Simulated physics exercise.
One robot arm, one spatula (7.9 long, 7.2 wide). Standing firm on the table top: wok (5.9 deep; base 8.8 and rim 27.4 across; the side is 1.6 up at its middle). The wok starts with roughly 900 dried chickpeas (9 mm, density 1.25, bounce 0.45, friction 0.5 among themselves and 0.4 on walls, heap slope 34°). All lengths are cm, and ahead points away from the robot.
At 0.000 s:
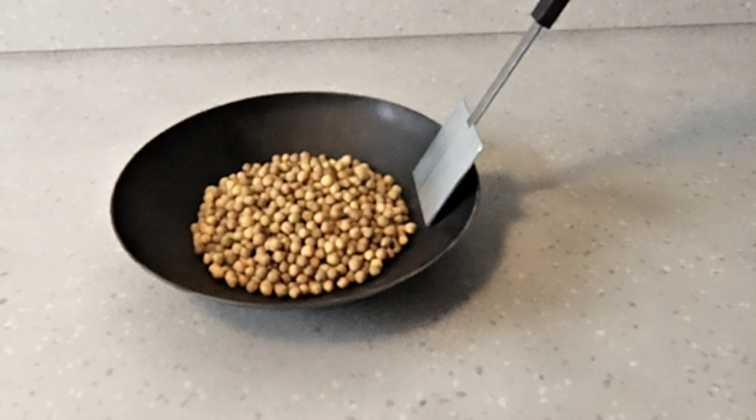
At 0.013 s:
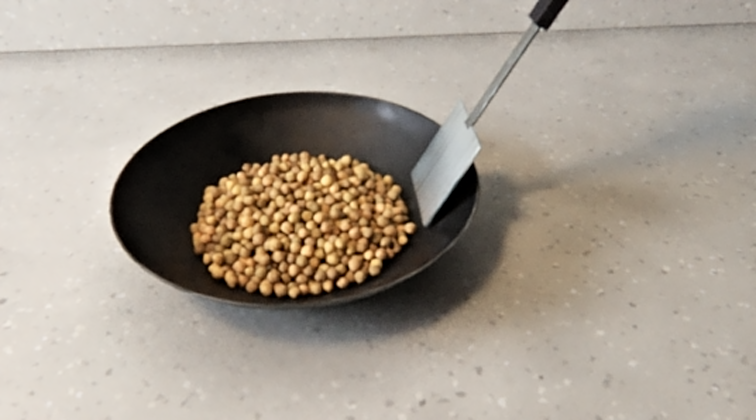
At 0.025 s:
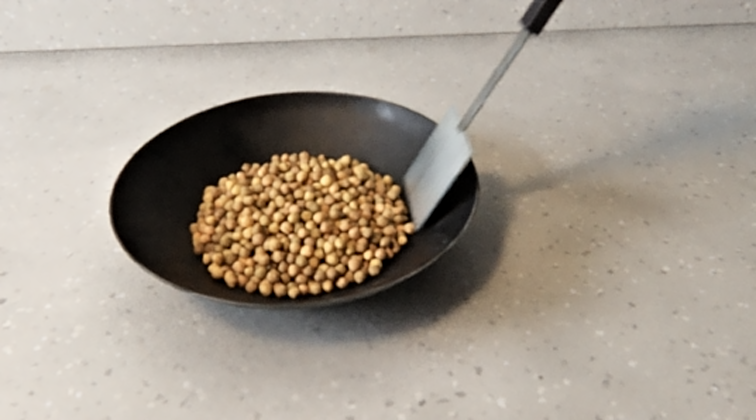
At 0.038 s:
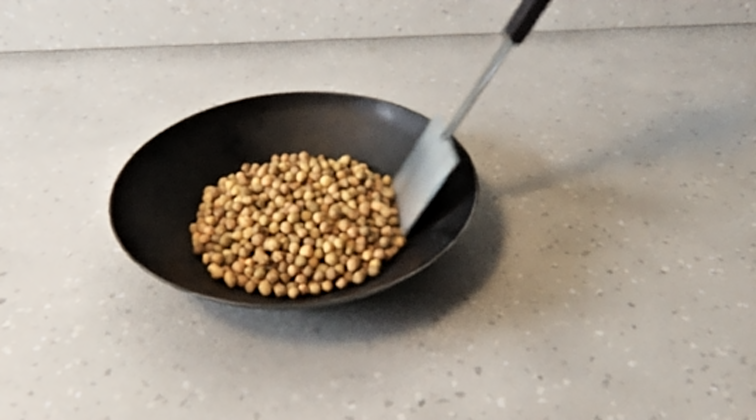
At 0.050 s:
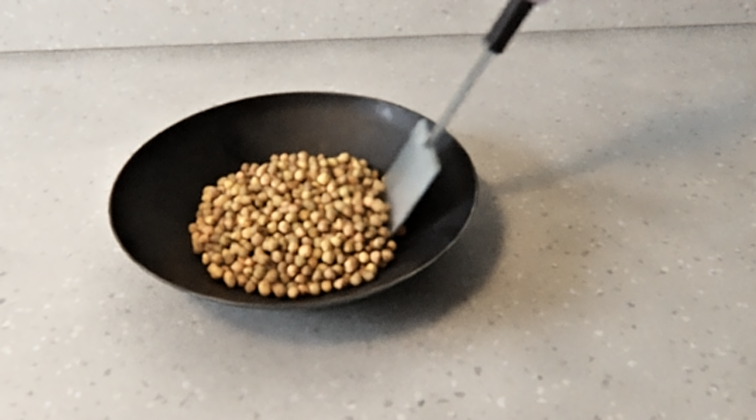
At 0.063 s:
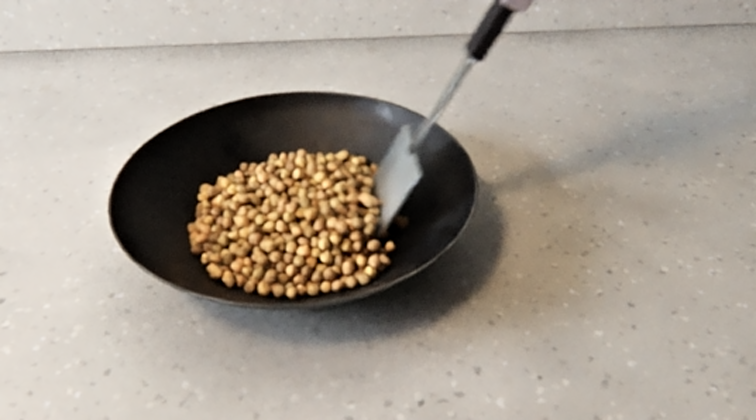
A speckled pale grey tabletop, with a similar surface behind it, is seen from above at an angle by a camera that stays still. A wide black wok left of centre holds a heap of tan chickpeas, and a metal spatula with a dark handle leans in at its right side. The tilted spatula, at first nearly motionless, slides left into the heap's edge, nudging the nearest chickpeas leftward.
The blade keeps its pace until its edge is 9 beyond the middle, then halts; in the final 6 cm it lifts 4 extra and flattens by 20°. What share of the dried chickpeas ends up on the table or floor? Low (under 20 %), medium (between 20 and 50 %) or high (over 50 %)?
A medium share, between 20 and 50 %, ends on the table or floor.
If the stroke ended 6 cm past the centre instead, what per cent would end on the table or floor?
It would be near 15 per cent.
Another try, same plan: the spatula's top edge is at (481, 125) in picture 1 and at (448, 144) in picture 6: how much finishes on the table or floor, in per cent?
About 15 per cent.
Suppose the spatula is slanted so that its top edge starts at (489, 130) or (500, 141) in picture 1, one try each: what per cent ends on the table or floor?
About 25 and 25 per cent.
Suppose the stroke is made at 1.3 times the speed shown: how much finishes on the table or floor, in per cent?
About 40 per cent.
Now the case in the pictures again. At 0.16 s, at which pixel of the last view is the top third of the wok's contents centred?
At about (222, 194).
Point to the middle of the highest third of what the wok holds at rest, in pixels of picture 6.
Near (207, 219).
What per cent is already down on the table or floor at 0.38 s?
About 10 per cent.
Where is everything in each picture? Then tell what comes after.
The first picture shows spatula top edge at (473, 121), sloping 62°; upper third of the load around (302, 209), from x 195 to 410, top at y 155; 900 in the wok.
The second picture shows spatula top edge at (471, 122), sloping 62°; upper third of the load around (302, 209), from x 195 to 410, top at y 155.
The third picture shows spatula top edge at (462, 127), sloping 62°; upper third of the load around (301, 209), from x 195 to 410, top at y 155.
The fourth picture shows spatula top edge at (447, 135), sloping 62°; upper third of the load around (301, 208), from x 195 to 400, top at y 155.
The fifth picture shows spatula top edge at (429, 143), sloping 62°; upper third of the load around (304, 208), from x 195 to 400, top at y 155.
The sixth picture shows spatula top edge at (412, 149), sloping 62°; upper third of the load around (304, 204), from x 195 to 400, top at y 155; 900 in the wok.
By 0.11 s, sloping 62°, highest piece 7 above the table; 900 in the wok.
By 0.16 s, sloping 57°, highest piece 17 above the table; 899 in the wok, 1 on the blade or in flight.
By 0.38 s, sloping 42°, highest piece 32 above the table; 615 in the wok, 104 on the table or floor, 181 on the blade or in flight.
By 1.43 s, sloping 42°, highest piece 5 above the table; 615 in the wok, 285 on the table or floor.
Final count, 615 in the wok, 285 on the table or floor. That is 32 % on the table or floor.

----

Direction:
Leave the images out and output the remaining material exactly as it stands.

Reply:
Simulated physics exercise.
One robot arm, one spatula (7.9 long, 7.2 wide). Standing firm on the table top: wok (5.9 deep; base 8.8 and rim 27.4 across; the side is 1.6 up at its middle). The wok starts with roughly 900 dried chickpeas (9 mm, density 1.25, bounce 0.45, friction 0.5 among themselves and 0.4 on walls, heap slope 34°). All lengths are cm, and ahead points away from the robot.
At 0.000 s:
At 0.013 s:
At 0.025 s:
At 0.038 s:
At 0.050 s:
At 0.063 s:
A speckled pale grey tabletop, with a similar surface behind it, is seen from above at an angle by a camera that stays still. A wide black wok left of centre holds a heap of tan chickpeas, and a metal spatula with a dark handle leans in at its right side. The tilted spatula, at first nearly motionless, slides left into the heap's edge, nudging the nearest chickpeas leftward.
The blade keeps its pace until its edge is 9 beyond the middle, then halts; in the final 6 cm it lifts 4 extra and flattens by 20°. What share of the dried chickpeas ends up on the table or floor? Low (under 20 %), medium (between 20 and 50 %) or high (over 50 %)?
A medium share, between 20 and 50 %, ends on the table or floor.
If the stroke ended 6 cm past the centre instead, what per cent would end on the table or floor?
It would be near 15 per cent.
Another try, same plan: the spatula's top edge is at (481, 125) in picture 1 and at (448, 144) in picture 6: how much finishes on the table or floor, in per cent?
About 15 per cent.
Suppose the spatula is slanted so that its top edge starts at (489, 130) or (500, 141) in picture 1, one try each: what per cent ends on the table or floor?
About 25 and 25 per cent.
Suppose the stroke is made at 1.3 times the speed shown: how much finishes on the table or floor, in per cent?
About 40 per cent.
Now the case in the pictures again. At 0.16 s, at which pixel of the last view is the top third of the wok's contents centred?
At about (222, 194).
Point to the middle of the highest third of what the wok holds at rest, in pixels of picture 6.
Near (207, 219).
What per cent is already down on the table or floor at 0.38 s?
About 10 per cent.
Where is everything in each picture? Then tell what comes after.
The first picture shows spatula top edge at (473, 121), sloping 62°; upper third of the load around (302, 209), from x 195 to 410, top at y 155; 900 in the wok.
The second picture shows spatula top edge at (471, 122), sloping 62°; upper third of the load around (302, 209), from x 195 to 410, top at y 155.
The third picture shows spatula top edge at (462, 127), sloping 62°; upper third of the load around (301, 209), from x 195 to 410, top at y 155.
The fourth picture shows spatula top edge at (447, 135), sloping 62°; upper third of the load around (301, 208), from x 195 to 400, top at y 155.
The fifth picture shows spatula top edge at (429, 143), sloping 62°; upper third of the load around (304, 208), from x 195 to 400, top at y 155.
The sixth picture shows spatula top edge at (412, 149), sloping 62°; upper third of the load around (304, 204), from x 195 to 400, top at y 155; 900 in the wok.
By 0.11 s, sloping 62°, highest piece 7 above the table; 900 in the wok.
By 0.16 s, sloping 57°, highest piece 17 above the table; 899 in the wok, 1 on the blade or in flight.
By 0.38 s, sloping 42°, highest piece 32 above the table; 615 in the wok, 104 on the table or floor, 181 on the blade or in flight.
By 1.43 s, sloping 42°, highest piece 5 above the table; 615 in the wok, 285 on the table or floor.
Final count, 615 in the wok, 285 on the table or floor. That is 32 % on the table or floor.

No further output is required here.